#### Your task
Produce the listing below again, exactly as shown.

☆ ☆ ☆

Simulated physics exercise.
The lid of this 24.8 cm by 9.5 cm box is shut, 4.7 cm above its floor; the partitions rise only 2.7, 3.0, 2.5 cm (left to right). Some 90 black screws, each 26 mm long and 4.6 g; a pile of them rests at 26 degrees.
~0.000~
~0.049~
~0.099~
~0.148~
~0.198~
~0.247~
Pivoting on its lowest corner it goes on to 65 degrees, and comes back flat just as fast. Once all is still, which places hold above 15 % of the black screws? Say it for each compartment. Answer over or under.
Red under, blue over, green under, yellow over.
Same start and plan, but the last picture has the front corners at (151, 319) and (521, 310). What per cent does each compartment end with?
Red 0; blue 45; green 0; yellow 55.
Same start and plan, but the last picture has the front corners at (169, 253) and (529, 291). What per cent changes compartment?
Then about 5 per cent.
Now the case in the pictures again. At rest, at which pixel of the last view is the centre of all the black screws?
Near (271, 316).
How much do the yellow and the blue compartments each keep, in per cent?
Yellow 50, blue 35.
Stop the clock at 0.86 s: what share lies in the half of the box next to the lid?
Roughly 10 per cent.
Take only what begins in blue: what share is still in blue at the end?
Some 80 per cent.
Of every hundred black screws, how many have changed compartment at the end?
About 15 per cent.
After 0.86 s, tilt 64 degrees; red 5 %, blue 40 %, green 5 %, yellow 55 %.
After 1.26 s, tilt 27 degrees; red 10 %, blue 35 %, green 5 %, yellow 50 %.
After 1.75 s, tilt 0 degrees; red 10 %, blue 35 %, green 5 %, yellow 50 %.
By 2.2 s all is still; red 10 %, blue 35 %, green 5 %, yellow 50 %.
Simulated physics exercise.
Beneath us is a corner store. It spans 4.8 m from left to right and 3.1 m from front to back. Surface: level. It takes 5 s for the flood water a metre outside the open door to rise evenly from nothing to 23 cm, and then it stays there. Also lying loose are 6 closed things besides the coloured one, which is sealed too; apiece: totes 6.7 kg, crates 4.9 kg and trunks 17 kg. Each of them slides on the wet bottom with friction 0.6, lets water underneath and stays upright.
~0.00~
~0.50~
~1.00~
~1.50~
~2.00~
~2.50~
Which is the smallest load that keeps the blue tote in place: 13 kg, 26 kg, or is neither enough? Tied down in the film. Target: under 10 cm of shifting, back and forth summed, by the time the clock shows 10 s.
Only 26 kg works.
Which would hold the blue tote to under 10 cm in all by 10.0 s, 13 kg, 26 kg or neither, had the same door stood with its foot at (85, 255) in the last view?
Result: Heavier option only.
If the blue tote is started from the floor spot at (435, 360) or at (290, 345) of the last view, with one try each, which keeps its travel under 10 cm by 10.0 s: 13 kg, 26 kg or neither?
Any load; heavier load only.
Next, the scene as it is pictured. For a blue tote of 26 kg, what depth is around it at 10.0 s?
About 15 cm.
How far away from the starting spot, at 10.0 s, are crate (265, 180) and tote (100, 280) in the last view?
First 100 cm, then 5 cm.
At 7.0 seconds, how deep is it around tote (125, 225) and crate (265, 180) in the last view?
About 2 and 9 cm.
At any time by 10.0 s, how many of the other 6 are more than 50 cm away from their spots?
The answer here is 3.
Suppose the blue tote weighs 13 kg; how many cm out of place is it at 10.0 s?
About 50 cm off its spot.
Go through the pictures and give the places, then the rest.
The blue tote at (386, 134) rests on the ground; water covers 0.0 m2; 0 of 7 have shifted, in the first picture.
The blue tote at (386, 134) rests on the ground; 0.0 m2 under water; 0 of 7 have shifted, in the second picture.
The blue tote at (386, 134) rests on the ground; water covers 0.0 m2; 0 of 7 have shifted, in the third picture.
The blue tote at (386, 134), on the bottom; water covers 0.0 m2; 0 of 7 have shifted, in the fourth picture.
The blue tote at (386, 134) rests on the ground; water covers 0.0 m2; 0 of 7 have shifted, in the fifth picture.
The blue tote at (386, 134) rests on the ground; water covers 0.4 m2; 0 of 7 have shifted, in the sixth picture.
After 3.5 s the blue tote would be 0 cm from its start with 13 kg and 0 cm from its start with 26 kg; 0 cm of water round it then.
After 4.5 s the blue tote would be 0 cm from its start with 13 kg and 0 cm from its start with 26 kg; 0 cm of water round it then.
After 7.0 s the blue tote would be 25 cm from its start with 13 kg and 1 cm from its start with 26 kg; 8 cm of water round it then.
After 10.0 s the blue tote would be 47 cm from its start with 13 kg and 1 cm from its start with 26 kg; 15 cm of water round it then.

☆ ☆ ☆

#### Correct answer
Simulated physics exercise.
The lid of this 24.8 cm by 9.5 cm box is shut, 4.7 cm above its floor; the partitions rise only 2.7, 3.0, 2.5 cm (left to right). Some 90 black screws, each 26 mm long and 4.6 g; a pile of them rests at 26 degrees.
~0.000~
~0.049~
~0.099~
~0.148~
~0.198~
~0.247~
Pivoting on its lowest corner it goes on to 65 degrees, and comes back flat just as fast. Once all is still, which places hold above 15 % of the black screws? Say it for each compartment. Answer over or under.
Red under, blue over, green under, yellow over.
Same start and plan, but the last picture has the front corners at (151, 319) and (521, 310). What per cent does each compartment end with?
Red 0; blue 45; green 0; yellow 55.
Same start and plan, but the last picture has the front corners at (169, 253) and (529, 291). What per cent changes compartment?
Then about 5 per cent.
Now the case in the pictures again. At rest, at which pixel of the last view is the centre of all the black screws?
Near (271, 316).
How much do the yellow and the blue compartments each keep, in per cent?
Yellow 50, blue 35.
Stop the clock at 0.86 s: what share lies in the half of the box next to the lid?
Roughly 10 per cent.
Take only what begins in blue: what share is still in blue at the end?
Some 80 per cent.
Of every hundred black screws, how many have changed compartment at the end?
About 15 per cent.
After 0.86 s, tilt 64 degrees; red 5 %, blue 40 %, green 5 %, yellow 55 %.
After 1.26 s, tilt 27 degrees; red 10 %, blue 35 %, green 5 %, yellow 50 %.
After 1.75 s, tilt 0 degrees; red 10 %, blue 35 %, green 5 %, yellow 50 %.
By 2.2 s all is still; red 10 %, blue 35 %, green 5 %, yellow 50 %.
Simulated physics exercise.
Beneath us is a corner store. It spans 4.8 m from left to right and 3.1 m from front to back. Surface: level. It takes 5 s for the flood water a metre outside the open door to rise evenly from nothing to 23 cm, and then it stays there. Also lying loose are 6 closed things besides the coloured one, which is sealed too; apiece: totes 6.7 kg, crates 4.9 kg and trunks 17 kg. Each of them slides on the wet bottom with friction 0.6, lets water underneath and stays upright.
~0.00~
~0.50~
~1.00~
~1.50~
~2.00~
~2.50~
Which is the smallest load that keeps the blue tote in place: 13 kg, 26 kg, or is neither enough? Tied down in the film. Target: under 10 cm of shifting, back and forth summed, by the time the clock shows 10 s.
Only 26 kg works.
Which would hold the blue tote to under 10 cm in all by 10.0 s, 13 kg, 26 kg or neither, had the same door stood with its foot at (85, 255) in the last view?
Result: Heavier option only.
If the blue tote is started from the floor spot at (435, 360) or at (290, 345) of the last view, with one try each, which keeps its travel under 10 cm by 10.0 s: 13 kg, 26 kg or neither?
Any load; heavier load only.
Next, the scene as it is pictured. For a blue tote of 26 kg, what depth is around it at 10.0 s?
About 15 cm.
How far away from the starting spot, at 10.0 s, are crate (265, 180) and tote (100, 280) in the last view?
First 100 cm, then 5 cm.
At 7.0 seconds, how deep is it around tote (125, 225) and crate (265, 180) in the last view?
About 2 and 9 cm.
At any time by 10.0 s, how many of the other 6 are more than 50 cm away from their spots?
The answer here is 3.
Suppose the blue tote weighs 13 kg; how many cm out of place is it at 10.0 s?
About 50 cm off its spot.
Go through the pictures and give the places, then the rest.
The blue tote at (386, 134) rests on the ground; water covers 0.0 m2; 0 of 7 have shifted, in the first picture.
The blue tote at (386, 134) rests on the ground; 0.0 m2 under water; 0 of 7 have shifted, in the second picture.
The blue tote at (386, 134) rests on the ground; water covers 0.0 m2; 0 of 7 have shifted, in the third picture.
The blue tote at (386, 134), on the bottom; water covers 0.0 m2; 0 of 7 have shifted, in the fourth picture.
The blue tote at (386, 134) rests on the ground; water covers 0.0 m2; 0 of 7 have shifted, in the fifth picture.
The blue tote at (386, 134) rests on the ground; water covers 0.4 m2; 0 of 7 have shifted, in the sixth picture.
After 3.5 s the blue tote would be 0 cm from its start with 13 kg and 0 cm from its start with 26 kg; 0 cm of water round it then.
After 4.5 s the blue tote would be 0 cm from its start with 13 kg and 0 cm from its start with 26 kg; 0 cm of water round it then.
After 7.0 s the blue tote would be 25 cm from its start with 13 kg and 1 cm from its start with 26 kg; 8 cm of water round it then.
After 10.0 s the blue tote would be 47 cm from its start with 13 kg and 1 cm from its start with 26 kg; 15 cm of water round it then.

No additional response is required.